Your task
Find and copy lines holding "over".
Start Available data
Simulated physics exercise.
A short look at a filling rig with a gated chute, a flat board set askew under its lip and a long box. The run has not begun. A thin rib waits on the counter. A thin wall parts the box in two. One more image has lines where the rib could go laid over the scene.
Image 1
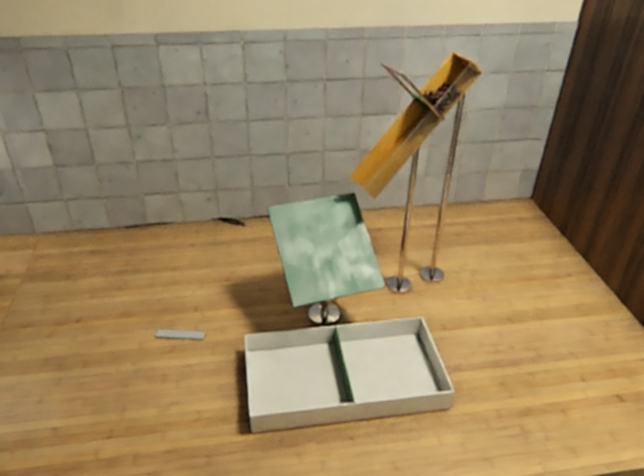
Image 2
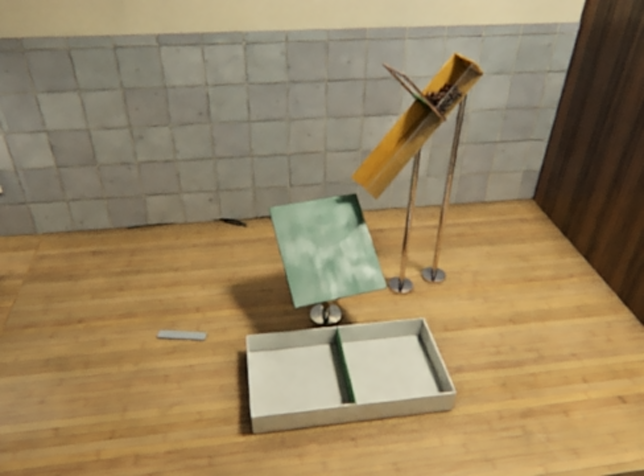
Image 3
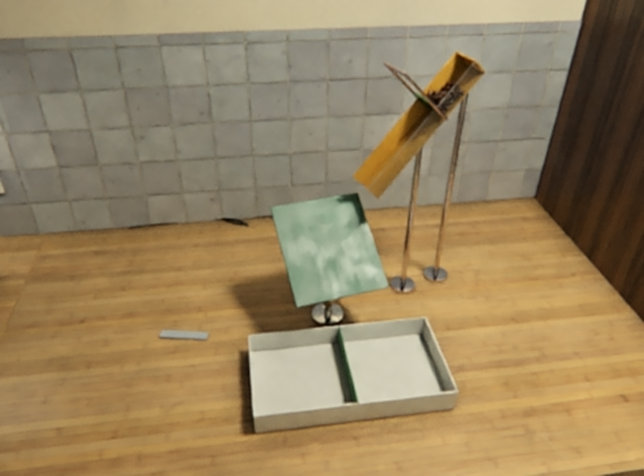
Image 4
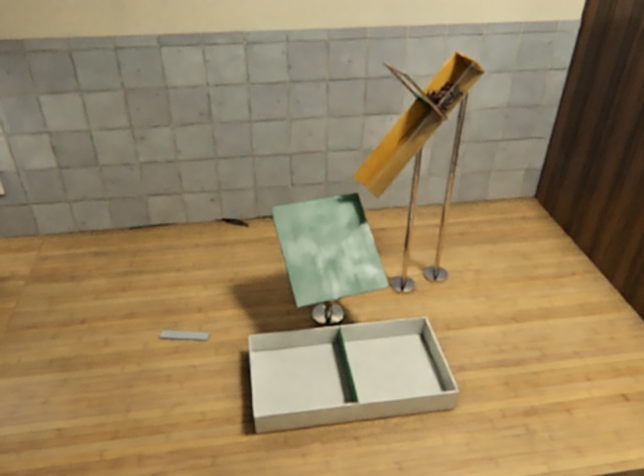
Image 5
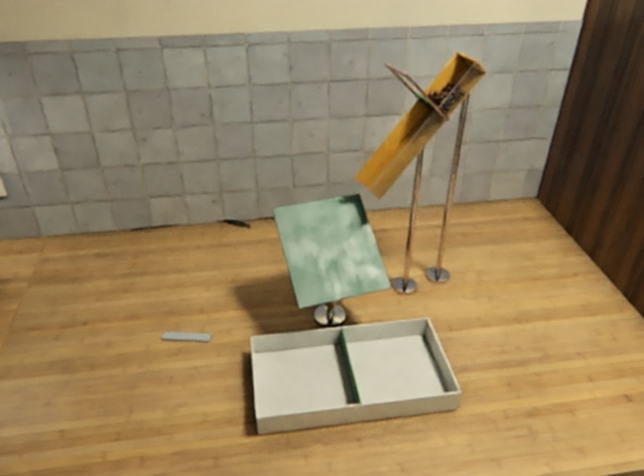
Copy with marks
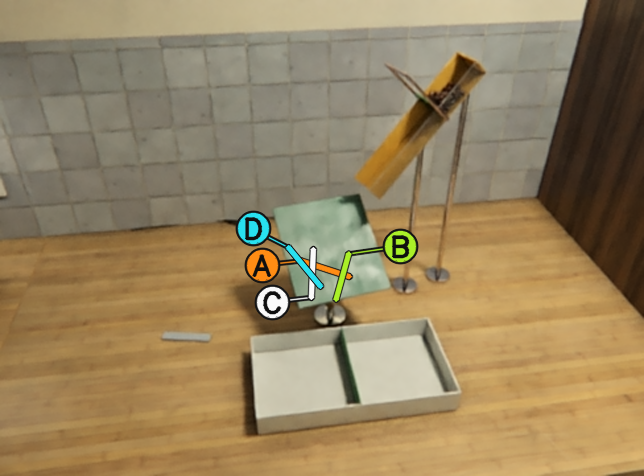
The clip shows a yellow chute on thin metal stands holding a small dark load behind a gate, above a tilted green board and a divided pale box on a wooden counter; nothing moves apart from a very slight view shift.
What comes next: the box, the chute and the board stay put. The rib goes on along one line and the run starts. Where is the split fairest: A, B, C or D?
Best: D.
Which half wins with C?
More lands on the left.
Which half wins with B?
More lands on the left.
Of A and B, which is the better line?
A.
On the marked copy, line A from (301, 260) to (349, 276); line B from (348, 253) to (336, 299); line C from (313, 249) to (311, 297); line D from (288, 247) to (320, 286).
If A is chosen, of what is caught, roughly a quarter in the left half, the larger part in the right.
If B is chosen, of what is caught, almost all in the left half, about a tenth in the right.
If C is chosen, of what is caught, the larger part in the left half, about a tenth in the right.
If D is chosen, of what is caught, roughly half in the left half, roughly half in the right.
End Available data
Start Available data
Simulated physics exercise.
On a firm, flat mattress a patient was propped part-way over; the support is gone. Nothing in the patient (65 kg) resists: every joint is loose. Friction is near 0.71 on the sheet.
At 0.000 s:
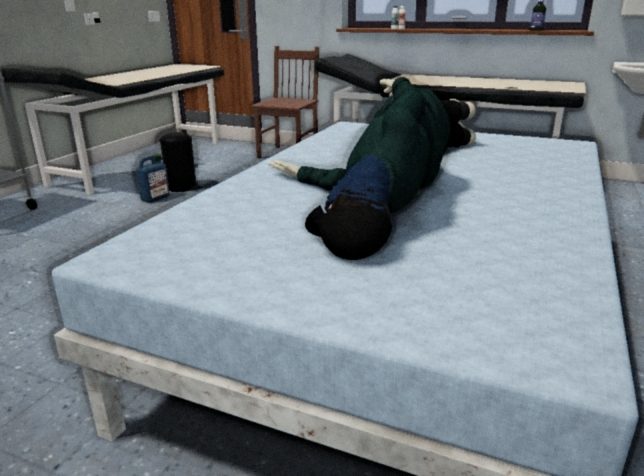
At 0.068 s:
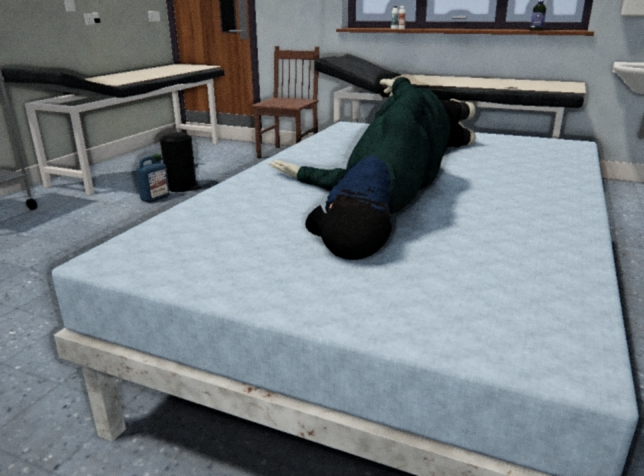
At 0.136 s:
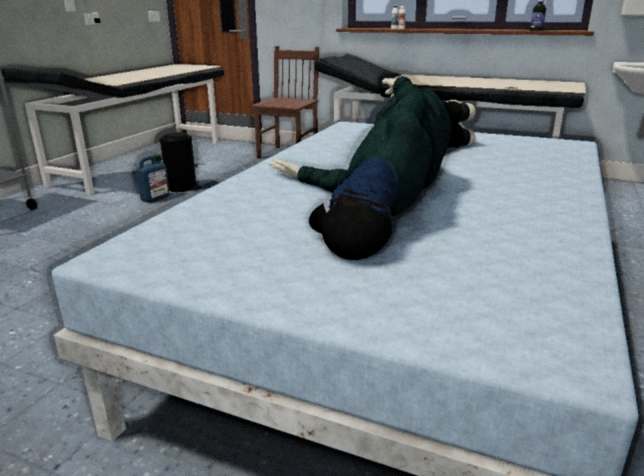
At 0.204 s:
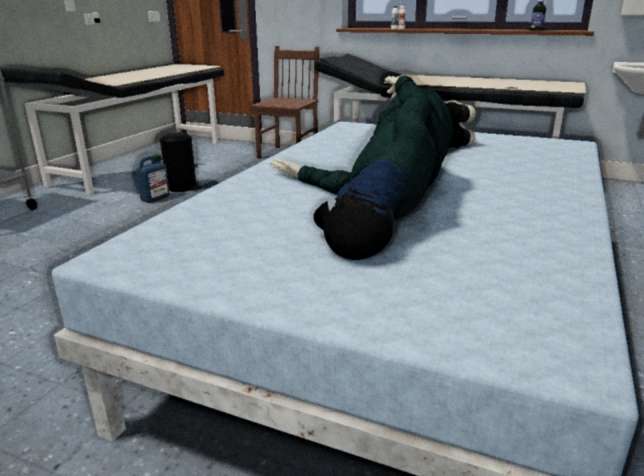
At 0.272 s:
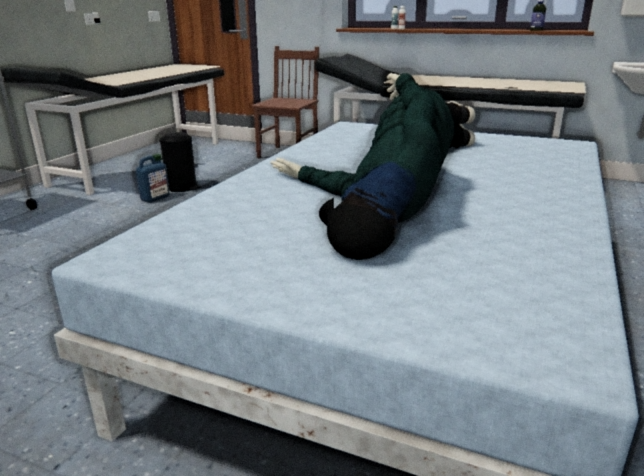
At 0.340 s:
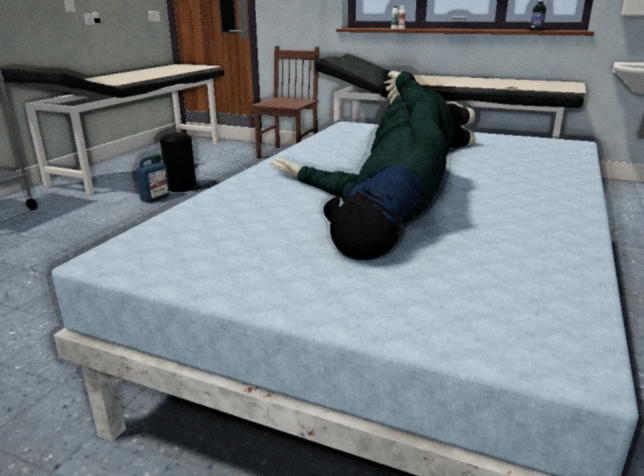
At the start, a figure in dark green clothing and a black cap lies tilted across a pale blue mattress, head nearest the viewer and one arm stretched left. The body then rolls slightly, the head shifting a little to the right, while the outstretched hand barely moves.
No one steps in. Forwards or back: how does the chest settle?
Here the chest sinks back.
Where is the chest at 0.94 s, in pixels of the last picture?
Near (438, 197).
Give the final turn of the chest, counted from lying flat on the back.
End Available data
Start Available data
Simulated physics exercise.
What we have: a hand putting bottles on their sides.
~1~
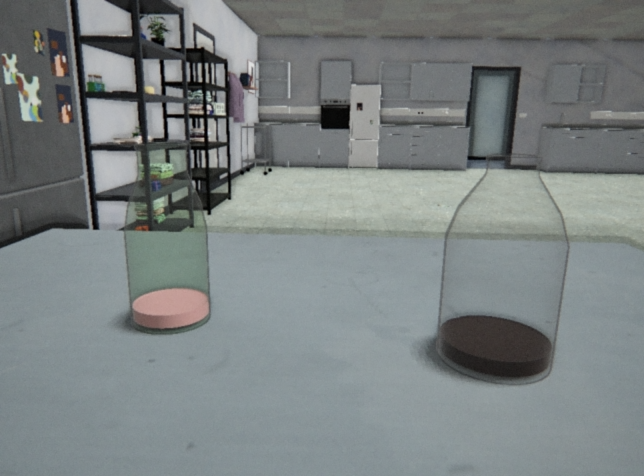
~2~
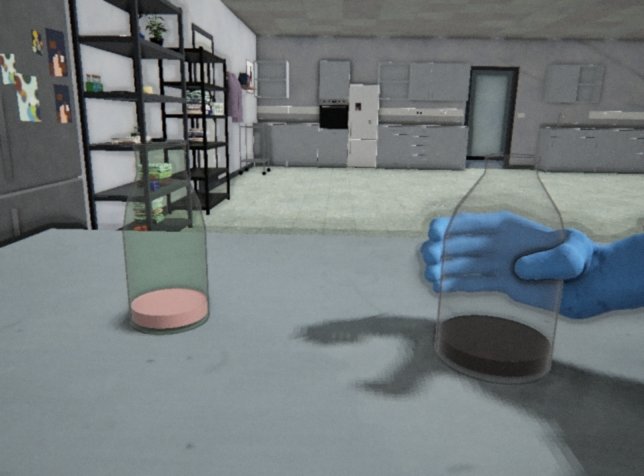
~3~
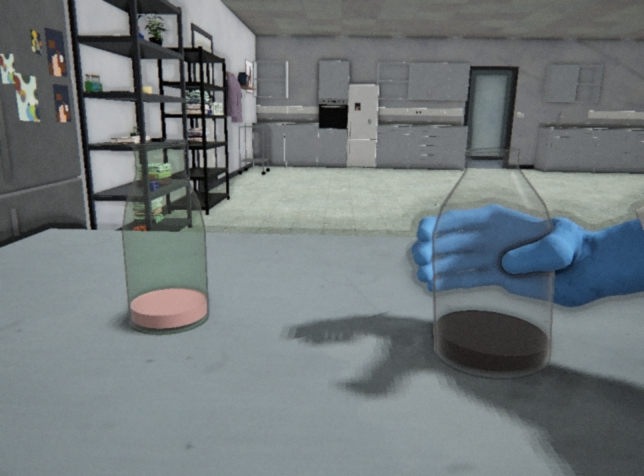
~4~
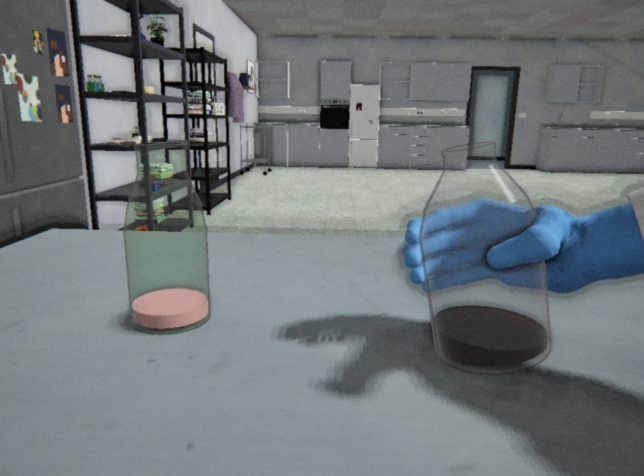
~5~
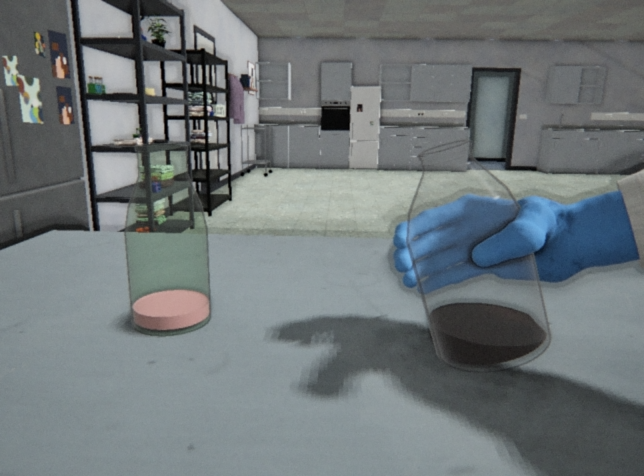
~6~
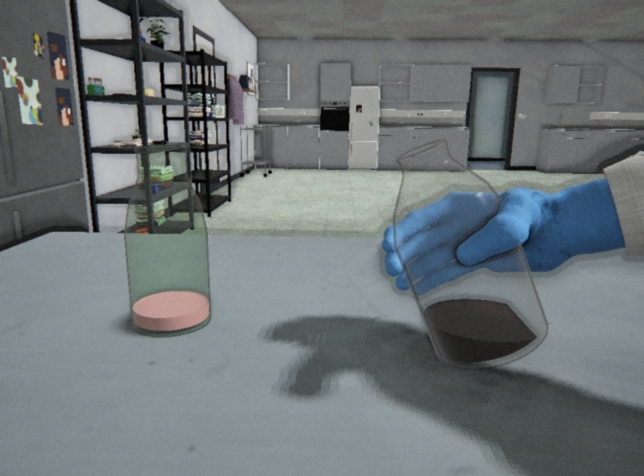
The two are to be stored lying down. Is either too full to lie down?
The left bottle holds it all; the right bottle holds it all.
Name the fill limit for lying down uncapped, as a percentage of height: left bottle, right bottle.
End Available data
Result of the task
A short look at a filling rig with a gated chute, a flat board set askew under its lip and a long box. The run has not begun. A thin rib waits on the counter. A thin wall parts the box in two. One more image has lines where the rib could go laid over the scene.
On a firm, flat mattress a patient was propped part-way over; the support is gone. Nothing in the patient (65 kg) resists: every joint is loose. Friction is near 0.71 on the sheet.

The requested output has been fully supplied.